**SET EXERCISE:**
Write out all entries word for word.

**DATA:**
* Begin *

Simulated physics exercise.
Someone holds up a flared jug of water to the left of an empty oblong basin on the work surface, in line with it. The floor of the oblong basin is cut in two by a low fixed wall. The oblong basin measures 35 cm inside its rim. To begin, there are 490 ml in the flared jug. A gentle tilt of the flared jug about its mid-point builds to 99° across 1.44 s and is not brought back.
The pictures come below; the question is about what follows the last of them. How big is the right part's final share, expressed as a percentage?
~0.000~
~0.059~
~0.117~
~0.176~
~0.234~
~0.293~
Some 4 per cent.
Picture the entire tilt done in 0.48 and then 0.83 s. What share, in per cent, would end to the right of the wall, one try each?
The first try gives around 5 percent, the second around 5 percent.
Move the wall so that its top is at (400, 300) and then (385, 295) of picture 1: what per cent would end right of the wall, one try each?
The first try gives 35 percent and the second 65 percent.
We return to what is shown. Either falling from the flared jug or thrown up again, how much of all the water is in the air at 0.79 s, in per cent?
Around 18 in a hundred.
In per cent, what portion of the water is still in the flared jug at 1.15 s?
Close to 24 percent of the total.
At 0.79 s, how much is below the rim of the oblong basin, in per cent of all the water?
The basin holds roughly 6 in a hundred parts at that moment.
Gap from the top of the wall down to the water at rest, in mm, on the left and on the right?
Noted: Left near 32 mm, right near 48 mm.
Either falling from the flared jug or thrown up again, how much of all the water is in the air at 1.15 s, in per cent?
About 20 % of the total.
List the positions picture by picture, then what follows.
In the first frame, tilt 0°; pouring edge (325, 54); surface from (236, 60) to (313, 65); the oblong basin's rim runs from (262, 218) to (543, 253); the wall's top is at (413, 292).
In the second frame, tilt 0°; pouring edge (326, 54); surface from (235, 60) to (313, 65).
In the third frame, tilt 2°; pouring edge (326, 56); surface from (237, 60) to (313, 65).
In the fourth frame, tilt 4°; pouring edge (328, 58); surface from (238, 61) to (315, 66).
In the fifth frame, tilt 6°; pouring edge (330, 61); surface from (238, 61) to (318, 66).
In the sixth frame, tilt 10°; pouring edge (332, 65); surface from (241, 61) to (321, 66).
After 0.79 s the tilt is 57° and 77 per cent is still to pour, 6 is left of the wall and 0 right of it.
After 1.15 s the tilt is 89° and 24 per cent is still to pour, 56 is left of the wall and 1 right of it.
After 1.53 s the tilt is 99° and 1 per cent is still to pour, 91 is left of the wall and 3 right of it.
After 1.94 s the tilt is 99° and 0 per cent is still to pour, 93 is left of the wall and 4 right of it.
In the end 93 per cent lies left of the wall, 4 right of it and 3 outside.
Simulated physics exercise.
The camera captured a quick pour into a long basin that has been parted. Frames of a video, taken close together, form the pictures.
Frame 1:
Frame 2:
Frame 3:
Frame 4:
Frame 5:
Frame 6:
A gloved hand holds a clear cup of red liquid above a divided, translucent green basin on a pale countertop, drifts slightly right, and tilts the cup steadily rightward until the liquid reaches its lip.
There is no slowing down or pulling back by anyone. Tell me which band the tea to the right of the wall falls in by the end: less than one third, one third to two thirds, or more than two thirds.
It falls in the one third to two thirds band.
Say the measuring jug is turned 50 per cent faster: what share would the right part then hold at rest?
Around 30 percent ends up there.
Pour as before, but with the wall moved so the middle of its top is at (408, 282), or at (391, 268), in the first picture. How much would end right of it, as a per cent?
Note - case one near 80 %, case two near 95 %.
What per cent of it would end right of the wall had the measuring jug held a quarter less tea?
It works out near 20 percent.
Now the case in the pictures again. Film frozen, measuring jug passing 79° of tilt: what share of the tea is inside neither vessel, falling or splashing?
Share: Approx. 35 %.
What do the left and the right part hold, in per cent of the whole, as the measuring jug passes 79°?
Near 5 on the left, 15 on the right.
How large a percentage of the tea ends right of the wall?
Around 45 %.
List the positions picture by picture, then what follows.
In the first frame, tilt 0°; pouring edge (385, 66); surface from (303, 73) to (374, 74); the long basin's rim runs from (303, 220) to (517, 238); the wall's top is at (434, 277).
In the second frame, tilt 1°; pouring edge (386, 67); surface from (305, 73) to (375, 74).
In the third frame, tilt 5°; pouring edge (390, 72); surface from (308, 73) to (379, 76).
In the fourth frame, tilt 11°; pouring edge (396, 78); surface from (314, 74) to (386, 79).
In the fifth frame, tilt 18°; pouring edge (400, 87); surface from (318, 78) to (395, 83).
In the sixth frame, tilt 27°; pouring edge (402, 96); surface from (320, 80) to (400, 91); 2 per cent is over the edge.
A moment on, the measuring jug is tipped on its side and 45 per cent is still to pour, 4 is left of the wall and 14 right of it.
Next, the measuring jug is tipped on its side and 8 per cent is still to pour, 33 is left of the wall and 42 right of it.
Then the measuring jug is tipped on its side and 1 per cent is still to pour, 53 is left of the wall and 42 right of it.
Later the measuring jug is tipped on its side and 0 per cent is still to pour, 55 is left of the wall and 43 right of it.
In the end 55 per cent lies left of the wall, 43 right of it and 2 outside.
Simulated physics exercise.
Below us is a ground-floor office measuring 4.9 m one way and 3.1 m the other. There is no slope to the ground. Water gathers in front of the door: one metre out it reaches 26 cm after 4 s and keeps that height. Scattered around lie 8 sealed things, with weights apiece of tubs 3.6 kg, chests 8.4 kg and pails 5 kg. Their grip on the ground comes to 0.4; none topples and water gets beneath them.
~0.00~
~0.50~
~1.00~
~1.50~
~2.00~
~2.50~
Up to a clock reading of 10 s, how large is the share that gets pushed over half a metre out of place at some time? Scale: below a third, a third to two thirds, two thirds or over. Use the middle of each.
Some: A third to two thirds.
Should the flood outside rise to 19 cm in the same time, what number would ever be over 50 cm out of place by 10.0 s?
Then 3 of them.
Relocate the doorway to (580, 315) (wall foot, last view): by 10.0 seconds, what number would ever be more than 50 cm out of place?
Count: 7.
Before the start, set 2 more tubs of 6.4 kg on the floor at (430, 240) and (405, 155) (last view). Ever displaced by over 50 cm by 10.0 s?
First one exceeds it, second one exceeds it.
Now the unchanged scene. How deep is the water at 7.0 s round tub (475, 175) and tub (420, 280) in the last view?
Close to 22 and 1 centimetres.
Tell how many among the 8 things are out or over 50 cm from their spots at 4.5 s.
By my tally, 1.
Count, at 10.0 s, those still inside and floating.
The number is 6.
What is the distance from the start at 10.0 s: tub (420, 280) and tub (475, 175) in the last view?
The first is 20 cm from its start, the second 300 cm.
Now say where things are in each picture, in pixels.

* End *

**RESULT OF THIS EXERCISE:**
Simulated physics exercise.
Someone holds up a flared jug of water to the left of an empty oblong basin on the work surface, in line with it. The floor of the oblong basin is cut in two by a low fixed wall. The oblong basin measures 35 cm inside its rim. To begin, there are 490 ml in the flared jug. A gentle tilt of the flared jug about its mid-point builds to 99° across 1.44 s and is not brought back.
The pictures come below; the question is about what follows the last of them. How big is the right part's final share, expressed as a percentage?
~0.000~
~0.059~
~0.117~
~0.176~
~0.234~
~0.293~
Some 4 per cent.
Picture the entire tilt done in 0.48 and then 0.83 s. What share, in per cent, would end to the right of the wall, one try each?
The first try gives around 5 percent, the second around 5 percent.
Move the wall so that its top is at (400, 300) and then (385, 295) of picture 1: what per cent would end right of the wall, one try each?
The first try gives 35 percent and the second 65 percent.
We return to what is shown. Either falling from the flared jug or thrown up again, how much of all the water is in the air at 0.79 s, in per cent?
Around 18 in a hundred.
In per cent, what portion of the water is still in the flared jug at 1.15 s?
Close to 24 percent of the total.
At 0.79 s, how much is below the rim of the oblong basin, in per cent of all the water?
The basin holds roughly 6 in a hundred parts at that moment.
Gap from the top of the wall down to the water at rest, in mm, on the left and on the right?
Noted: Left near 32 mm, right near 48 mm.
Either falling from the flared jug or thrown up again, how much of all the water is in the air at 1.15 s, in per cent?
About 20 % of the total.
List the positions picture by picture, then what follows.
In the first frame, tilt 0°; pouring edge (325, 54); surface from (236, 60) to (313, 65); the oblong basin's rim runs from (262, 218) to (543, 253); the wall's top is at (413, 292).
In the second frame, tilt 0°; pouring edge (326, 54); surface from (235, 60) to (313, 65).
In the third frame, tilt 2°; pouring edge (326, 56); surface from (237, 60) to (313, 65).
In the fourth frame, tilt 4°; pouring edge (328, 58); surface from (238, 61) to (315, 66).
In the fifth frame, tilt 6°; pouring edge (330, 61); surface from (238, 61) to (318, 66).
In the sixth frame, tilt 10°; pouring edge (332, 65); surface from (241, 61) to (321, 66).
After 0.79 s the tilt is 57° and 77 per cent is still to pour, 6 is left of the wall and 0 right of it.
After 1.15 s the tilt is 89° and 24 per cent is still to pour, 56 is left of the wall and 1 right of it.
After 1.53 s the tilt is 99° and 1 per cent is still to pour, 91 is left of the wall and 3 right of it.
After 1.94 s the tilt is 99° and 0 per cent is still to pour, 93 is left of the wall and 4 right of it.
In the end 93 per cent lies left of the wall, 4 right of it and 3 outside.
Simulated physics exercise.
The camera captured a quick pour into a long basin that has been parted. Frames of a video, taken close together, form the pictures.
Frame 1:
Frame 2:
Frame 3:
Frame 4:
Frame 5:
Frame 6:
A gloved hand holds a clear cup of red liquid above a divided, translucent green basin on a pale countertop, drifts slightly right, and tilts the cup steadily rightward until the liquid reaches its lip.
There is no slowing down or pulling back by anyone. Tell me which band the tea to the right of the wall falls in by the end: less than one third, one third to two thirds, or more than two thirds.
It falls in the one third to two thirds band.
Say the measuring jug is turned 50 per cent faster: what share would the right part then hold at rest?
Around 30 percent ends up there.
Pour as before, but with the wall moved so the middle of its top is at (408, 282), or at (391, 268), in the first picture. How much would end right of it, as a per cent?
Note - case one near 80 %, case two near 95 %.
What per cent of it would end right of the wall had the measuring jug held a quarter less tea?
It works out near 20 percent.
Now the case in the pictures again. Film frozen, measuring jug passing 79° of tilt: what share of the tea is inside neither vessel, falling or splashing?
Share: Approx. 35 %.
What do the left and the right part hold, in per cent of the whole, as the measuring jug passes 79°?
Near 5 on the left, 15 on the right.
How large a percentage of the tea ends right of the wall?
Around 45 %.
List the positions picture by picture, then what follows.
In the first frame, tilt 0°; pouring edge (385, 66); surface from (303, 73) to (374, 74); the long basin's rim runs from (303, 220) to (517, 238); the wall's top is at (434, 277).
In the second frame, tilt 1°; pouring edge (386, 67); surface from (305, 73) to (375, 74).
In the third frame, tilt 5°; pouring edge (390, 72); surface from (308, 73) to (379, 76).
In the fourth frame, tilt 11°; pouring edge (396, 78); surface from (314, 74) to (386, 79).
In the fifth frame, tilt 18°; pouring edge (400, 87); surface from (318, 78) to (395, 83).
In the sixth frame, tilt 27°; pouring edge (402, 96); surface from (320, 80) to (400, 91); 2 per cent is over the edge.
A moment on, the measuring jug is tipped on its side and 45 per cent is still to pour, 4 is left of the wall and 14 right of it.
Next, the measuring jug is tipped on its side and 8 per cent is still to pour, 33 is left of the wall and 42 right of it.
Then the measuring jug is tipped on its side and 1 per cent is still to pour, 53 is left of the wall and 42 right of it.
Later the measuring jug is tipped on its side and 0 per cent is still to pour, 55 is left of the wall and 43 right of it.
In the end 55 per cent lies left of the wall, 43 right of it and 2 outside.
Simulated physics exercise.
Below us is a ground-floor office measuring 4.9 m one way and 3.1 m the other. There is no slope to the ground. Water gathers in front of the door: one metre out it reaches 26 cm after 4 s and keeps that height. Scattered around lie 8 sealed things, with weights apiece of tubs 3.6 kg, chests 8.4 kg and pails 5 kg. Their grip on the ground comes to 0.4; none topples and water gets beneath them.
~0.00~
~0.50~
~1.00~
~1.50~
~2.00~
~2.50~
Up to a clock reading of 10 s, how large is the share that gets pushed over half a metre out of place at some time? Scale: below a third, a third to two thirds, two thirds or over. Use the middle of each.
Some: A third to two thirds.
Should the flood outside rise to 19 cm in the same time, what number would ever be over 50 cm out of place by 10.0 s?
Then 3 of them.
Relocate the doorway to (580, 315) (wall foot, last view): by 10.0 seconds, what number would ever be more than 50 cm out of place?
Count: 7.
Before the start, set 2 more tubs of 6.4 kg on the floor at (430, 240) and (405, 155) (last view). Ever displaced by over 50 cm by 10.0 s?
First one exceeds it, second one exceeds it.
Now the unchanged scene. How deep is the water at 7.0 s round tub (475, 175) and tub (420, 280) in the last view?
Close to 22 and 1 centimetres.
Tell how many among the 8 things are out or over 50 cm from their spots at 4.5 s.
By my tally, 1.
Count, at 10.0 s, those still inside and floating.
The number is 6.
What is the distance from the start at 10.0 s: tub (420, 280) and tub (475, 175) in the last view?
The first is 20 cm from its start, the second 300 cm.
Now say where things are in each picture, in pixels.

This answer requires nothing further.